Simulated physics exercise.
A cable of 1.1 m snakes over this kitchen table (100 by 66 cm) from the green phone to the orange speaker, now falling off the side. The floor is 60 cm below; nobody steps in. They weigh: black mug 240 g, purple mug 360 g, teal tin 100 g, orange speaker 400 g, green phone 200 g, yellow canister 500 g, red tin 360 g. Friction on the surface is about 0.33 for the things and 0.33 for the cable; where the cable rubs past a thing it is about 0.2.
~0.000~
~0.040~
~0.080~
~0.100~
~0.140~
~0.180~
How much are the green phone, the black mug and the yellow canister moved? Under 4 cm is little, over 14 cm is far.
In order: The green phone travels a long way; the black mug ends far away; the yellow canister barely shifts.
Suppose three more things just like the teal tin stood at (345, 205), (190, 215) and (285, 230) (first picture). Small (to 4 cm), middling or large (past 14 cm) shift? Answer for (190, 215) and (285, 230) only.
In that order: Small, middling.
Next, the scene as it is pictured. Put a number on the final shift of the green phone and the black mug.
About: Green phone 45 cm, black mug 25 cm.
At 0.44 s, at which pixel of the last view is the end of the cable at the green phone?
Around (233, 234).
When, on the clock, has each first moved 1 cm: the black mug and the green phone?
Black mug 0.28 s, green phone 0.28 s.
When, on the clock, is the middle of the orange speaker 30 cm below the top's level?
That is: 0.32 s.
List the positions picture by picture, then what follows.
+ + +
* [What is expected]: Word for word, quote the lines from the line containing "When, on the clock, has" through the end of the material, both included, and nothing else.

* [Expected answer]:
When, on the clock, has each first moved 1 cm: the black mug and the green phone?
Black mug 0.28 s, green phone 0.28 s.
When, on the clock, is the middle of the orange speaker 30 cm below the top's level?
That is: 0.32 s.
List the positions picture by picture, then what follows.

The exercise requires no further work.